--- start ---
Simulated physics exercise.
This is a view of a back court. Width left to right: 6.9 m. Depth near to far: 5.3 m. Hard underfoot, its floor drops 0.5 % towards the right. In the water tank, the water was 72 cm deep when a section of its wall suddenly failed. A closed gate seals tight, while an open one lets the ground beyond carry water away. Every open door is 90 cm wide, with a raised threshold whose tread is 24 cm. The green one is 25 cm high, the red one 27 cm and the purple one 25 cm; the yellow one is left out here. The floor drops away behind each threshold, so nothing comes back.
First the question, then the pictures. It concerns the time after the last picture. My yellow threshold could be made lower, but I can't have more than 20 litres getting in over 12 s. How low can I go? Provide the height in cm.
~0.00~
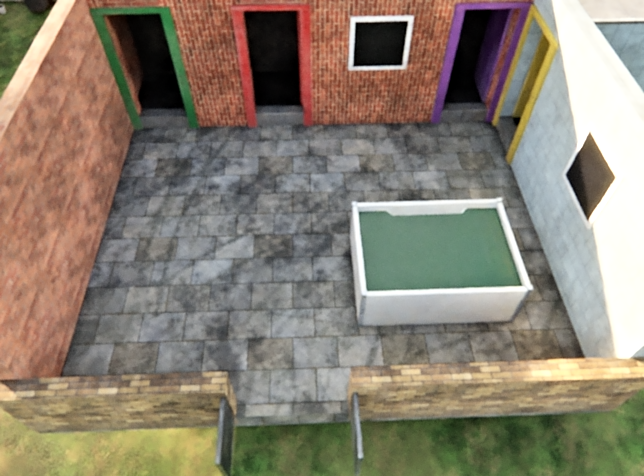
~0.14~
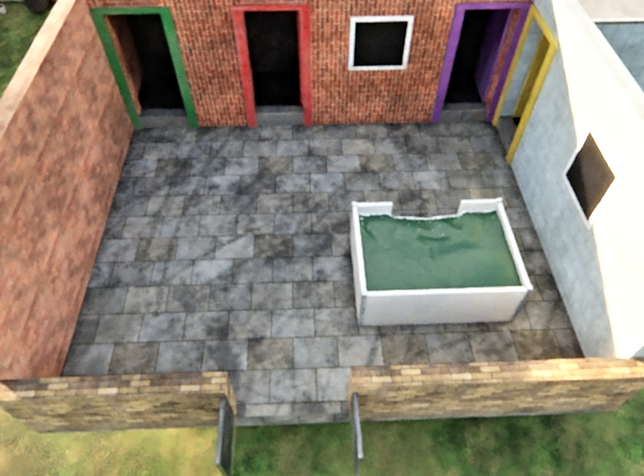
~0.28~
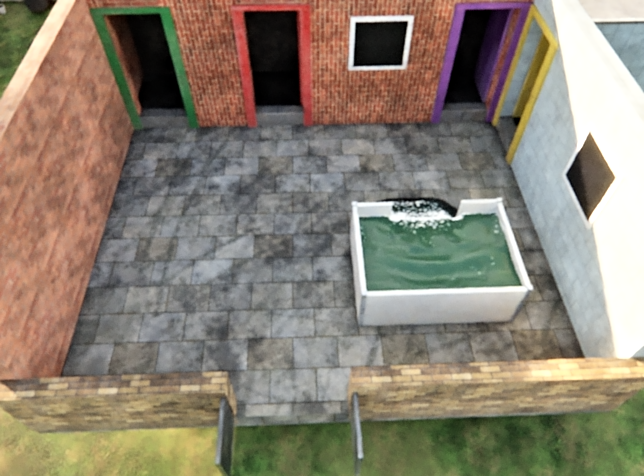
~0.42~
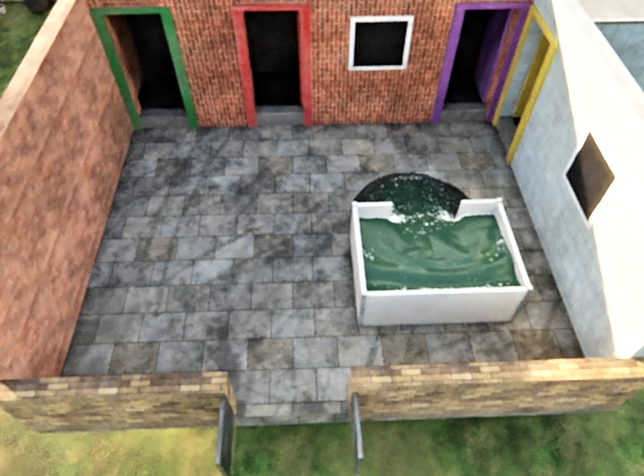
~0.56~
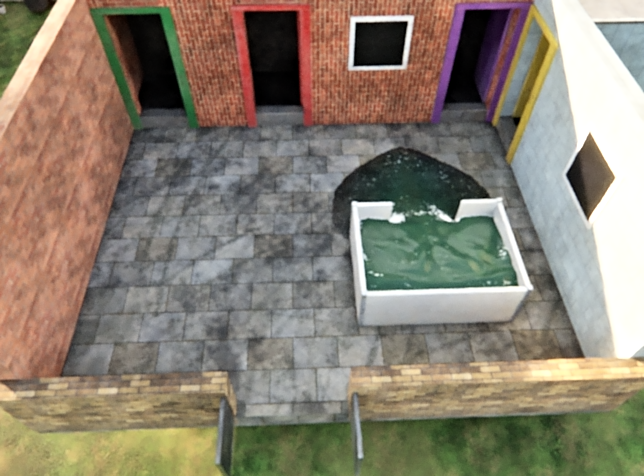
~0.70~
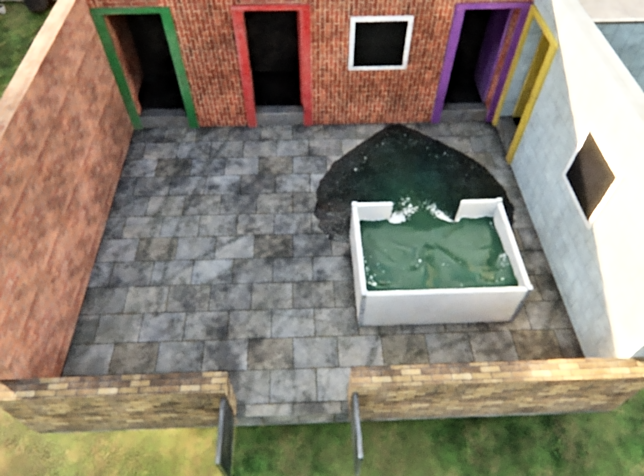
You could bring it down to roughly 23 cm.
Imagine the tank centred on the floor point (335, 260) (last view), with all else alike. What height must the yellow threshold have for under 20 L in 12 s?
About 21 centimetres.
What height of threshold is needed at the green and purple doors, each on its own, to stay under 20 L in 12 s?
You'd want about 8.5 centimetres at green and about 23 centimetres at purple.
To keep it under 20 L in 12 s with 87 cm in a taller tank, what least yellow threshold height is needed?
Roughly 29 centimetres.
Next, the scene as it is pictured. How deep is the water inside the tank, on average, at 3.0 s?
Some 27 cm.
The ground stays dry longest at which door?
I'd say the green door.
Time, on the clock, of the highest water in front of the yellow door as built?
Around 2.2 s.
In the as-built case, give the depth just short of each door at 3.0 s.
Lab note, depth in cm: Green 5; red 11; yellow 21; purple 21.
After 1.4 s water covers 30 % of the floor, deepest (36 cm) near (492, 123); 11 cm at the yellow door, 0 litres in over its 24 cm threshold.
After 3.0 s water covers 40 % of the floor, deepest (24 cm) near (399, 125); 21 cm at the yellow door, 17 litres in over its 24 cm threshold.
After 12.0 s water covers 100 % of the floor, deepest (10 cm) near (53, 404); 6 cm at the yellow door, 18 litres in over its 24 cm threshold.
At the yellow door as built, the water arrived by 1.1 s and peaked near 29 cm at 2.2 s.
Run again over the same 12 s with other heights there, 40 litres in over 19 cm, 13 litres over 26 cm. The limit of 20 litres is kept from about 23 cm up.
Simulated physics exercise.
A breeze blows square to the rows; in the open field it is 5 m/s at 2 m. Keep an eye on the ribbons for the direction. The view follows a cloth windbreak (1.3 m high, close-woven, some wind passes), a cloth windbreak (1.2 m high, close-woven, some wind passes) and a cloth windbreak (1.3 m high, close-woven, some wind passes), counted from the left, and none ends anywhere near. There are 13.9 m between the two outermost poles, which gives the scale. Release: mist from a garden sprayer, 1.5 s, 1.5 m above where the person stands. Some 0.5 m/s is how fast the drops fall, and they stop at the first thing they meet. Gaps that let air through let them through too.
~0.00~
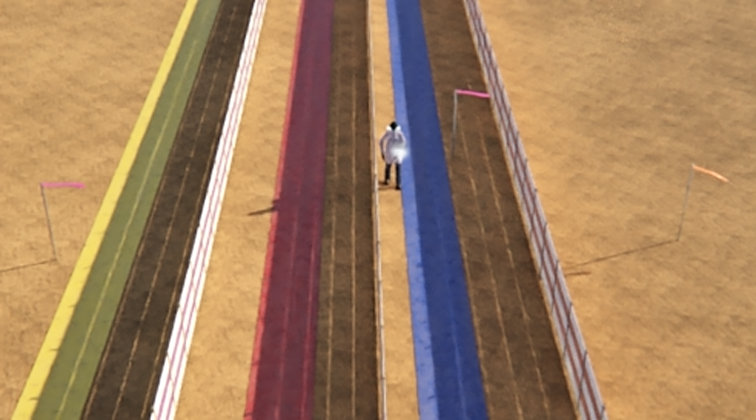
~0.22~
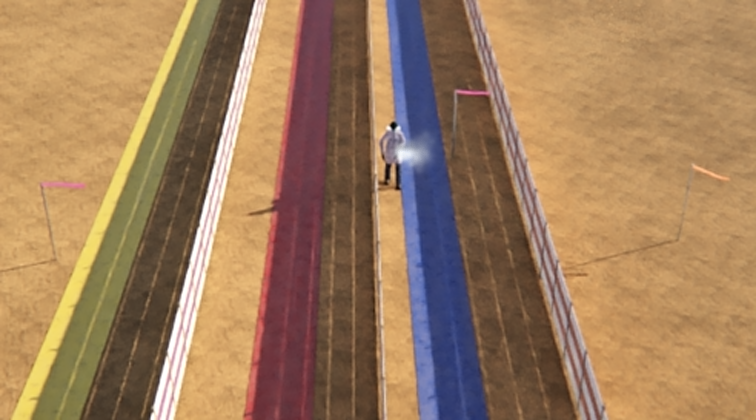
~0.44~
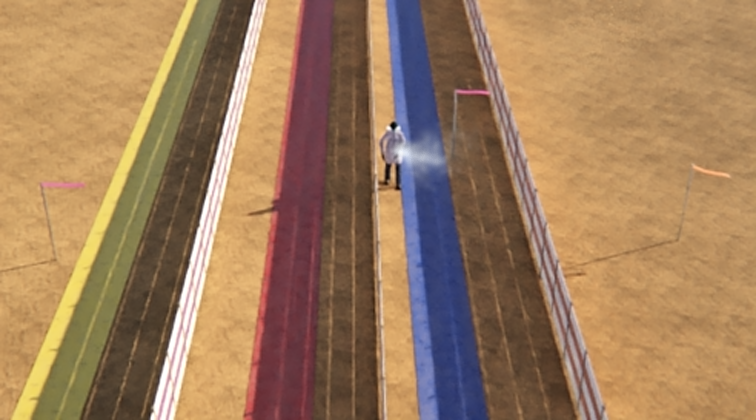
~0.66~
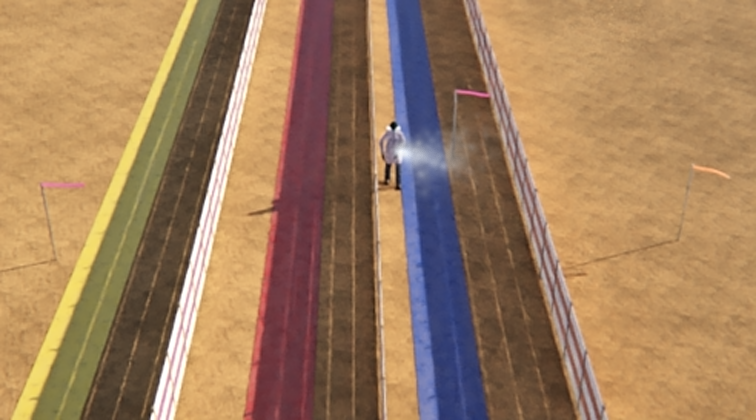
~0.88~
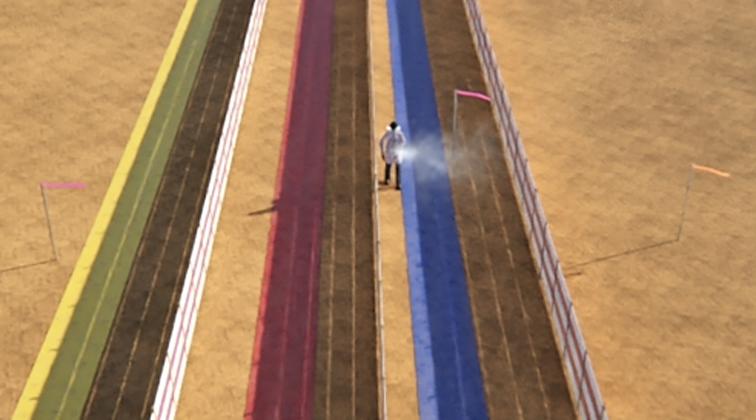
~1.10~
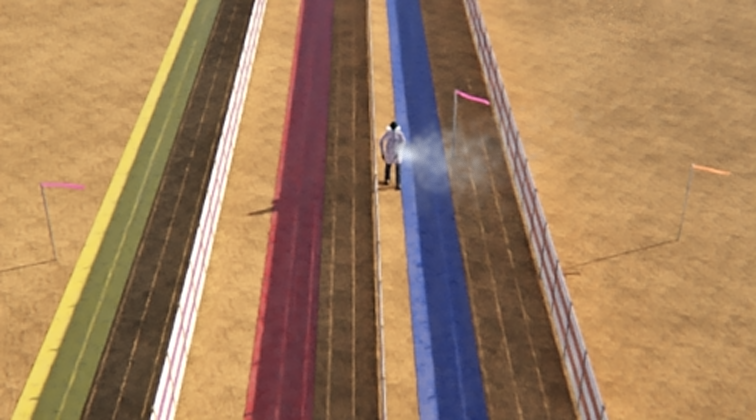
Pale mist spreading rightward from a standing figure, drifting across the blue strip and dark soil as small ribbons flutter on poles.
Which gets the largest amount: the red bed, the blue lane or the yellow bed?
Blue.
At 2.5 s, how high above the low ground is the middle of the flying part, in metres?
About 1.0 m high.
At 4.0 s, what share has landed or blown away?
Close to 50 percent of it.
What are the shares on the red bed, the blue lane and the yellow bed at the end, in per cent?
0 % red, 20 % blue, 0 % yellow.
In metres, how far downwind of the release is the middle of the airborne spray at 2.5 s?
Around 3.0 metres.
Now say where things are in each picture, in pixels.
In the first frame, the left ribbon ends at (84, 186), leaning 85 degrees to the right, the spray in the air spans x = 395 to 405 around y = 150 and it comes from (399, 148).
In the second frame, the right ribbon ends at (730, 179), leaning 70 degrees to the right, the spray in the air spans x = 400 to 430 around y = 150, the blue one passes (432, 240), the red one passes (295, 241) and the yellow one passes (113, 242).
In the third frame, the inner ribbon ends at (491, 93), leaning 85 degrees to the right, the spray in the air spans x = 395 to 460 around y = 155 and the top of the right cloth windbreak crosses (526, 157).
In the fourth frame, the left ribbon ends at (84, 185), leaning 90 degrees to the right, the spray in the air spans x = 400 to 485 around y = 155, the blue one passes (425, 185), the red one passes (300, 186) and the yellow one passes (134, 187).
In the fifth frame, the right ribbon ends at (729, 175), leaning 75 degrees to the right and the spray in the air spans x = 400 to 510 around y = 155.
In the sixth frame, the inner ribbon ends at (489, 104), leaning 70 degrees to the right, the spray in the air spans x = 400 to 535 around y = 155 and the top of the left cloth windbreak crosses (216, 159).
After 2.5 s, 85 % is in the air or yet to come; 6 % lies on the blue lane, 0 % on the red bed and 0 % on the yellow bed; the middle of what still flies is 1.0 m above the low ground, near (518, 170).
After 4.0 s, 50 % is in the air or yet to come; 16 % lies on the blue lane, 0 % on the red bed and 0 % on the yellow bed; the middle of what still flies is 0.9 m above the low ground, near (650, 175).
After 8.0 s, 12 % is in the air or yet to come; 20 % lies on the blue lane, 0 % on the red bed and 0 % on the yellow bed.
After 20.0 s, 0 % is in the air or yet to come; 20 % lies on the blue lane, 0 % on the red bed and 0 % on the yellow bed.
After 45.0 s, 0 % is in the air or yet to come; 20 % lies on the blue lane, 0 % on the red bed and 0 % on the yellow bed.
--- end ---
■ DIRECTIVE: Without the pictures, extract every entry verbatim.

■ ANSWER TO THIS TASK:
Simulated physics exercise.
This is a view of a back court. Width left to right: 6.9 m. Depth near to far: 5.3 m. Hard underfoot, its floor drops 0.5 % towards the right. In the water tank, the water was 72 cm deep when a section of its wall suddenly failed. A closed gate seals tight, while an open one lets the ground beyond carry water away. Every open door is 90 cm wide, with a raised threshold whose tread is 24 cm. The green one is 25 cm high, the red one 27 cm and the purple one 25 cm; the yellow one is left out here. The floor drops away behind each threshold, so nothing comes back.
First the question, then the pictures. It concerns the time after the last picture. My yellow threshold could be made lower, but I can't have more than 20 litres getting in over 12 s. How low can I go? Provide the height in cm.
~0.00~
~0.14~
~0.28~
~0.42~
~0.56~
~0.70~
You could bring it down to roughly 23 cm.
Imagine the tank centred on the floor point (335, 260) (last view), with all else alike. What height must the yellow threshold have for under 20 L in 12 s?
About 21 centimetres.
What height of threshold is needed at the green and purple doors, each on its own, to stay under 20 L in 12 s?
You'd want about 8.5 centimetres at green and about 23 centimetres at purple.
To keep it under 20 L in 12 s with 87 cm in a taller tank, what least yellow threshold height is needed?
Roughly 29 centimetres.
Next, the scene as it is pictured. How deep is the water inside the tank, on average, at 3.0 s?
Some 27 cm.
The ground stays dry longest at which door?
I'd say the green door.
Time, on the clock, of the highest water in front of the yellow door as built?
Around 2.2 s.
In the as-built case, give the depth just short of each door at 3.0 s.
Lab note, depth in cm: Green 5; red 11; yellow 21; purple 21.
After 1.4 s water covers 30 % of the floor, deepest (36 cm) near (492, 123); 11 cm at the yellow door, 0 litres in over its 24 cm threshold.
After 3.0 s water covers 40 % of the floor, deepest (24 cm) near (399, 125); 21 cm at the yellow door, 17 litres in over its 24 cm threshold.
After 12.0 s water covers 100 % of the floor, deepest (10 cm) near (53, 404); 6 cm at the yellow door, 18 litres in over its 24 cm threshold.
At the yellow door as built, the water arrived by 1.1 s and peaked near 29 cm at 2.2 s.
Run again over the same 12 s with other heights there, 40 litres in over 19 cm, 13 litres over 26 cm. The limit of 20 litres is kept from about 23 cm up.
Simulated physics exercise.
A breeze blows square to the rows; in the open field it is 5 m/s at 2 m. Keep an eye on the ribbons for the direction. The view follows a cloth windbreak (1.3 m high, close-woven, some wind passes), a cloth windbreak (1.2 m high, close-woven, some wind passes) and a cloth windbreak (1.3 m high, close-woven, some wind passes), counted from the left, and none ends anywhere near. There are 13.9 m between the two outermost poles, which gives the scale. Release: mist from a garden sprayer, 1.5 s, 1.5 m above where the person stands. Some 0.5 m/s is how fast the drops fall, and they stop at the first thing they meet. Gaps that let air through let them through too.
~0.00~
~0.22~
~0.44~
~0.66~
~0.88~
~1.10~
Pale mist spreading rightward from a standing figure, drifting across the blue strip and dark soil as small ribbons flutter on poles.
Which gets the largest amount: the red bed, the blue lane or the yellow bed?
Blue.
At 2.5 s, how high above the low ground is the middle of the flying part, in metres?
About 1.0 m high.
At 4.0 s, what share has landed or blown away?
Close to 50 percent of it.
What are the shares on the red bed, the blue lane and the yellow bed at the end, in per cent?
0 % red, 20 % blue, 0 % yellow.
In metres, how far downwind of the release is the middle of the airborne spray at 2.5 s?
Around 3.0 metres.
Now say where things are in each picture, in pixels.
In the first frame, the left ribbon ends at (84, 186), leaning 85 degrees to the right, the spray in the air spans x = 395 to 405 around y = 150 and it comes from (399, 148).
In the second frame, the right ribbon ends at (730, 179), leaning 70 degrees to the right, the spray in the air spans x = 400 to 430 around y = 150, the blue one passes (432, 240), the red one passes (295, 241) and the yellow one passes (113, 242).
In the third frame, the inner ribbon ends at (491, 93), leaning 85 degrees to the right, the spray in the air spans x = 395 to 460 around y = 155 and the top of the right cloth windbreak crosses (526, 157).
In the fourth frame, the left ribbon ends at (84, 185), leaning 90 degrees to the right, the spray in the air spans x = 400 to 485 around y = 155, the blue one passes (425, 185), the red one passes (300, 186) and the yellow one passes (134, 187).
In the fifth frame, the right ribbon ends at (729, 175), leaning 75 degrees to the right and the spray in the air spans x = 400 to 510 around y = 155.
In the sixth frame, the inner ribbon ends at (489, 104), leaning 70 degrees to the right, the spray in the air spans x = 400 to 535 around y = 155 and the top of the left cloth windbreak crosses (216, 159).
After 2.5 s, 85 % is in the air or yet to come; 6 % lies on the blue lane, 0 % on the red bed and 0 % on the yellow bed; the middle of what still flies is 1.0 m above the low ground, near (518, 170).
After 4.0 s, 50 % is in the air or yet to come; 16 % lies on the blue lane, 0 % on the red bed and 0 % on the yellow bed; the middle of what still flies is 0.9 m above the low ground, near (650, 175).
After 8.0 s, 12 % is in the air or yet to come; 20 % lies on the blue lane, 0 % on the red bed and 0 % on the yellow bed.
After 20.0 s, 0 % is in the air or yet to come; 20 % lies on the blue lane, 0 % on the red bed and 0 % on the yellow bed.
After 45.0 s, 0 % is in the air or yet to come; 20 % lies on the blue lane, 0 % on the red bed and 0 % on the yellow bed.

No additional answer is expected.